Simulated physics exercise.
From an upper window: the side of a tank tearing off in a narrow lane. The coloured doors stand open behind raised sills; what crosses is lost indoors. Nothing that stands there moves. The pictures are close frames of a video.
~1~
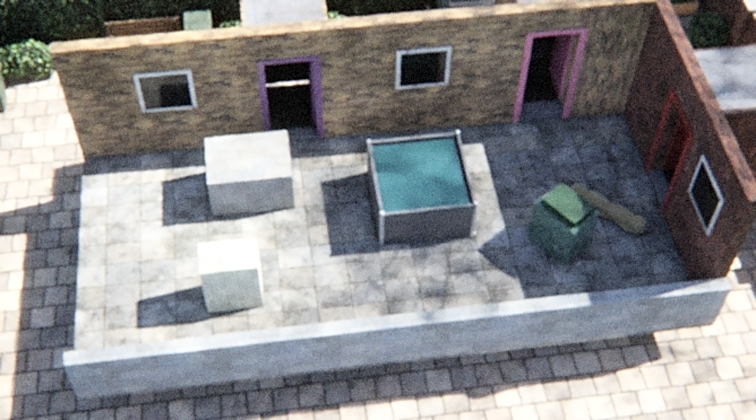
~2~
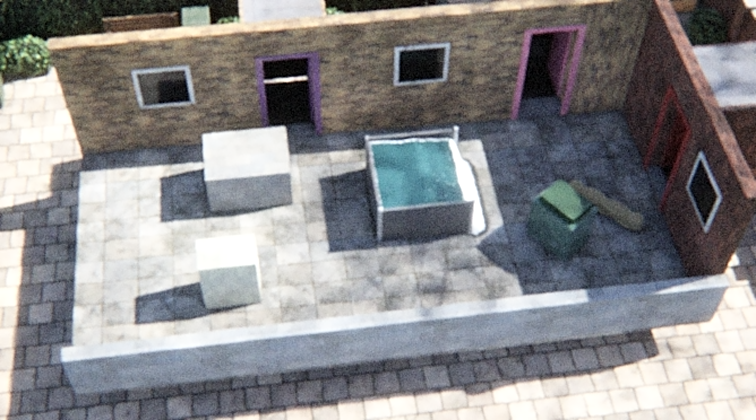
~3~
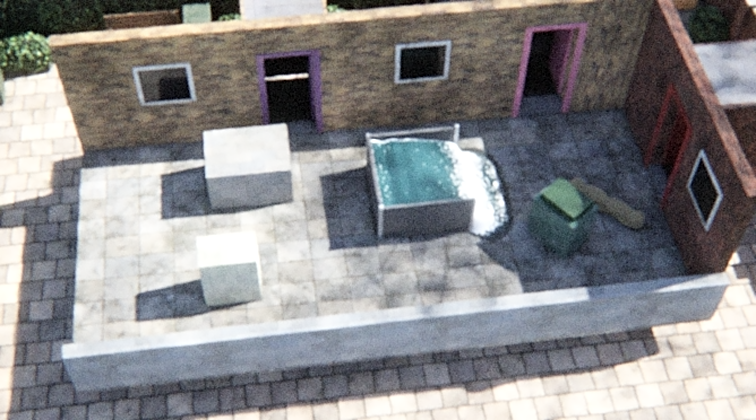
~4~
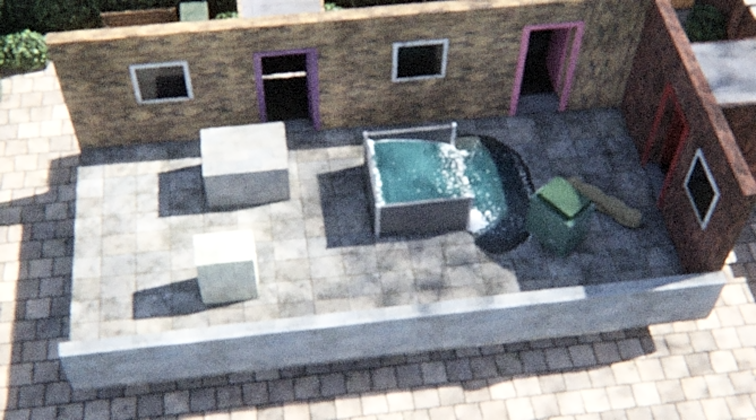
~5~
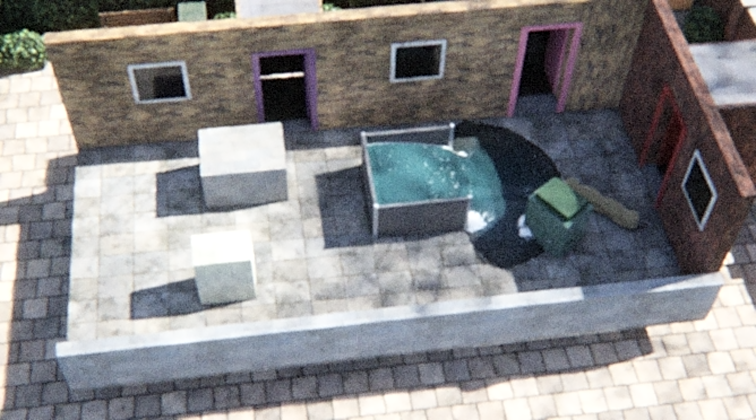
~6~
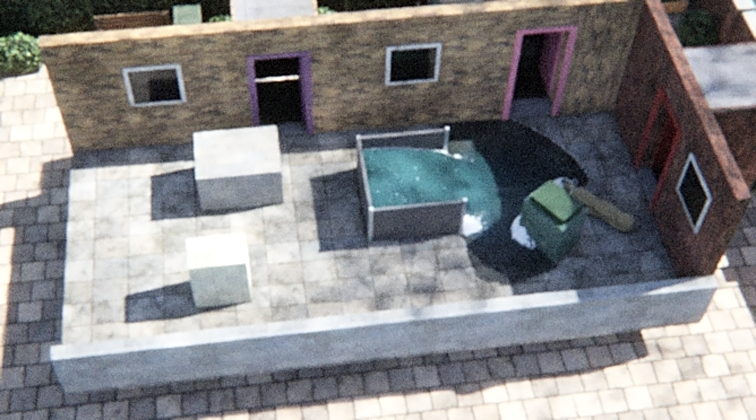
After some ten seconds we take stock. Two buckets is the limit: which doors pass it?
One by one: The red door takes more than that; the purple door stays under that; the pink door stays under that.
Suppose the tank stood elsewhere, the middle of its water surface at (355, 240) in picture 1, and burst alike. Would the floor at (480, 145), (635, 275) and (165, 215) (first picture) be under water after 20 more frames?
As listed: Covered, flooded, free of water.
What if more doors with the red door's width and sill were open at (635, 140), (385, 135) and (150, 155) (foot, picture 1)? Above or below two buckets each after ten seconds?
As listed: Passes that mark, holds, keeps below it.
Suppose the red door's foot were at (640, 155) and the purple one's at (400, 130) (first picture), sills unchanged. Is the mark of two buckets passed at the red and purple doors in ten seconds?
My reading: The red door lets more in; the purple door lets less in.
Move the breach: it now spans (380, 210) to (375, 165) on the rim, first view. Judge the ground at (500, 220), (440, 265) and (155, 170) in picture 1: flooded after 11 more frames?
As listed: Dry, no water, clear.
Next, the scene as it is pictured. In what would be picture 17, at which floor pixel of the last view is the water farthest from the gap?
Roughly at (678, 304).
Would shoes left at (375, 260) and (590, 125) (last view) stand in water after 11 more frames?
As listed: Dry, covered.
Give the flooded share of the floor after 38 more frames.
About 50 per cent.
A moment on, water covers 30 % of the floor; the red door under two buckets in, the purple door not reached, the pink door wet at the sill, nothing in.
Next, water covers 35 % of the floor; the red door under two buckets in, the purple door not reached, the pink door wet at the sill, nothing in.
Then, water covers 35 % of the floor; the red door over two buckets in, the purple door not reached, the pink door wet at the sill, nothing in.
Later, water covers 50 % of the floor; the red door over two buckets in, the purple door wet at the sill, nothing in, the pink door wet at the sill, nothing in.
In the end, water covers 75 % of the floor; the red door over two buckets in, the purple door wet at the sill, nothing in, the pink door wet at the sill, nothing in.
= = = = = = =
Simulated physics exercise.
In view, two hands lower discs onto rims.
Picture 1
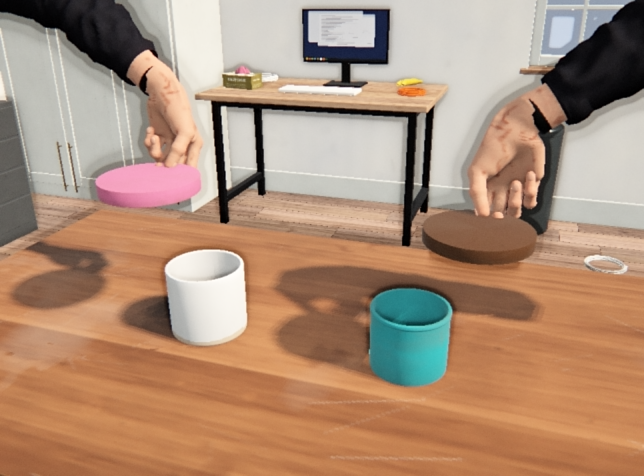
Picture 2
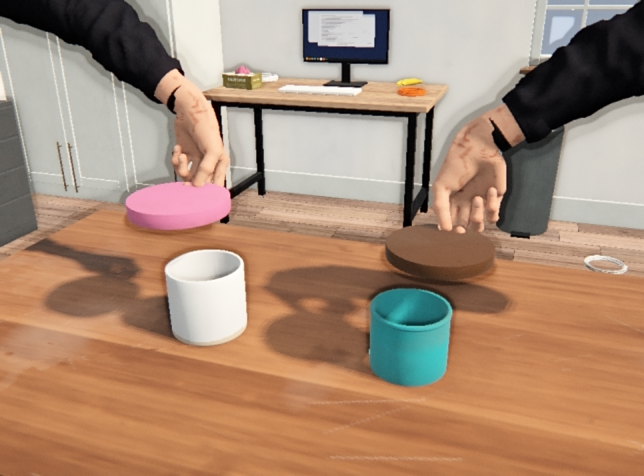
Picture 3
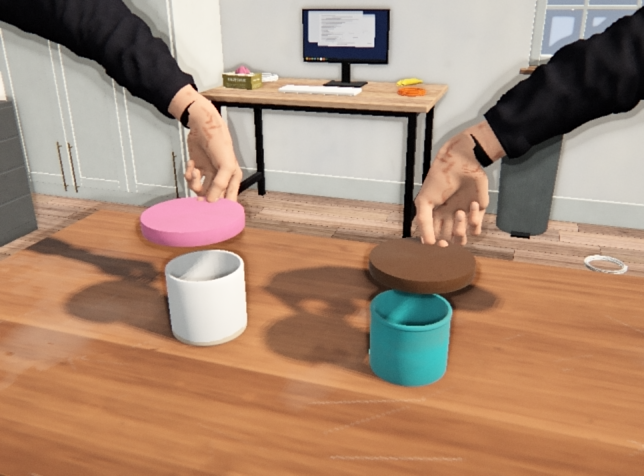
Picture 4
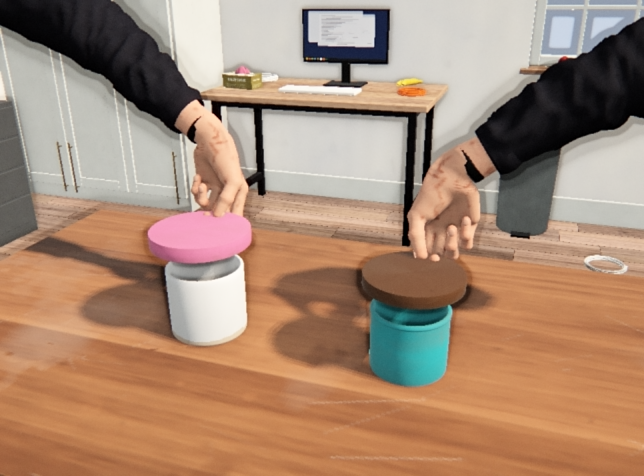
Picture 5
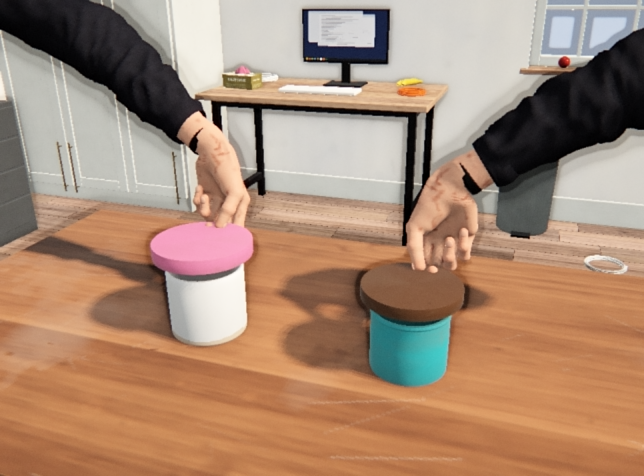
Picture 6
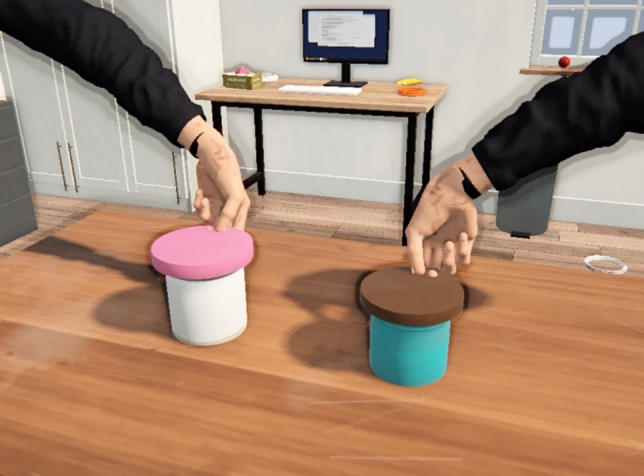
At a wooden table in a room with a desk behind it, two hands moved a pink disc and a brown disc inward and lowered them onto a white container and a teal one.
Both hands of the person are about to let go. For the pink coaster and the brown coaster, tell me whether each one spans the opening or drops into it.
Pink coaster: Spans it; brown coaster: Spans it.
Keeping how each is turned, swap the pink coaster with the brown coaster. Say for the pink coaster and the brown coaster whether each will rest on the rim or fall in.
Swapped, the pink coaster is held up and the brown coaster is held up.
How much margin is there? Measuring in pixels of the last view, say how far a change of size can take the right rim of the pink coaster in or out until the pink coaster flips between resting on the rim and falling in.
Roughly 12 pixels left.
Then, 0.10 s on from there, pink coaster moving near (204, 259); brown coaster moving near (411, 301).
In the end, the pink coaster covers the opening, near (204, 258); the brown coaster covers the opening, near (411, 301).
= = = = = = =
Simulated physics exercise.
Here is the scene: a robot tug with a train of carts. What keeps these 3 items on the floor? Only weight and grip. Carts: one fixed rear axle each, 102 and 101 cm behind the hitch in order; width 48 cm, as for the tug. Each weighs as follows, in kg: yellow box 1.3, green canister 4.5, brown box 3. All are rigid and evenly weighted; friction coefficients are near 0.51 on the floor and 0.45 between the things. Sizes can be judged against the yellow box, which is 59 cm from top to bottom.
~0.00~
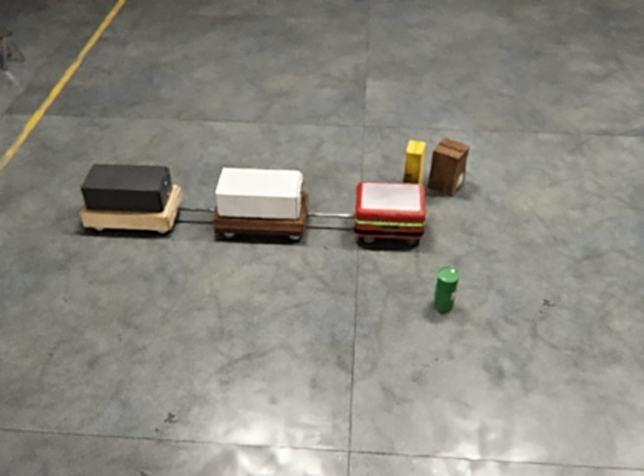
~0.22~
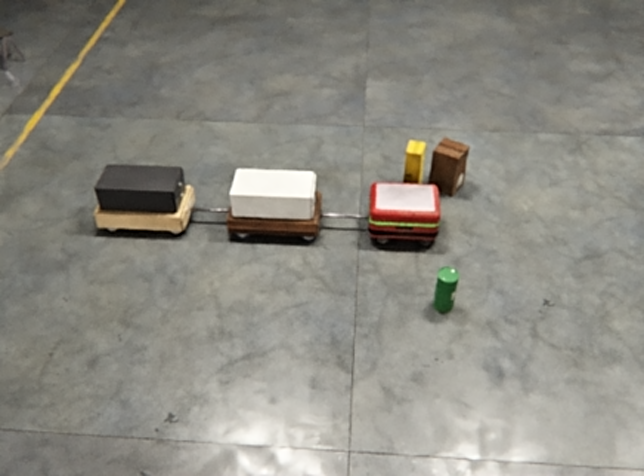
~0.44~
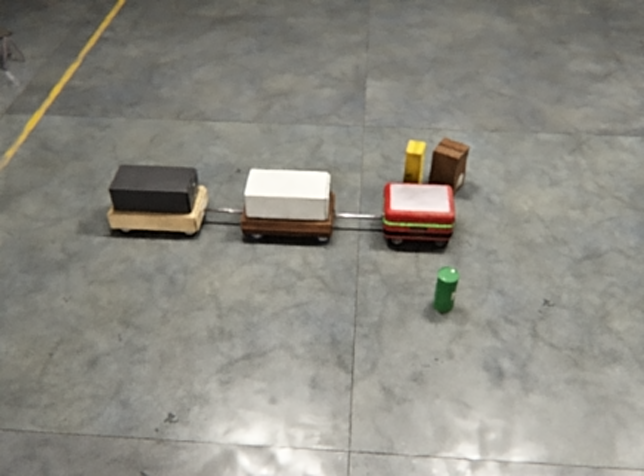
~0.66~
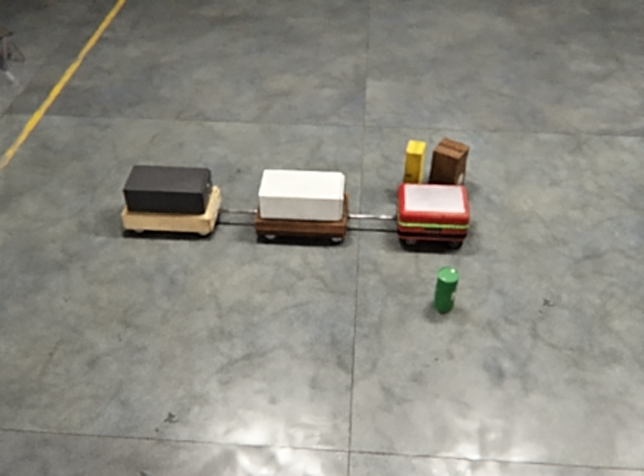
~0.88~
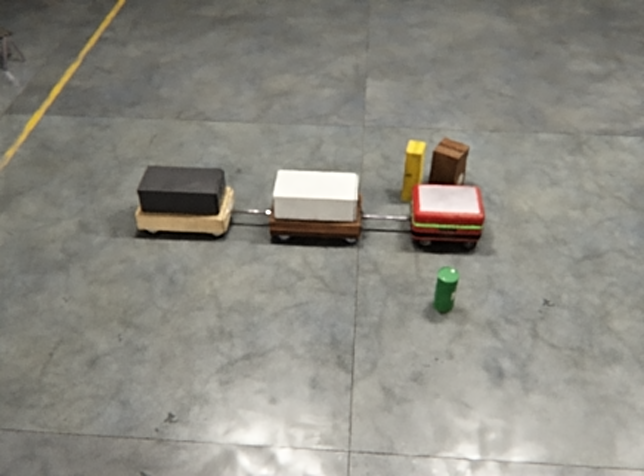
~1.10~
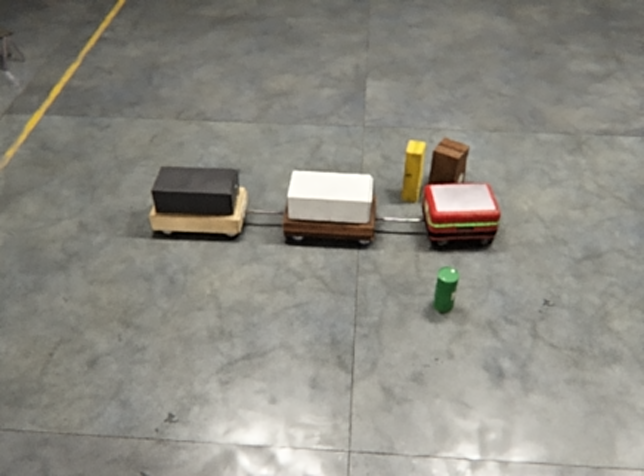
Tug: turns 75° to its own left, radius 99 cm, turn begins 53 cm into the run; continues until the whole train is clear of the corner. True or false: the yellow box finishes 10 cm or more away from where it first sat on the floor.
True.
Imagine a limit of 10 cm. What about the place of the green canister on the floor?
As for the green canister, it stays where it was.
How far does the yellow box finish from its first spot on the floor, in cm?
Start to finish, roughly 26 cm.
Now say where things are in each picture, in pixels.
= = = = = = =
Given task: Give the number of lines in the entries that include the string "things", and nothing more.

Answer to this task: 2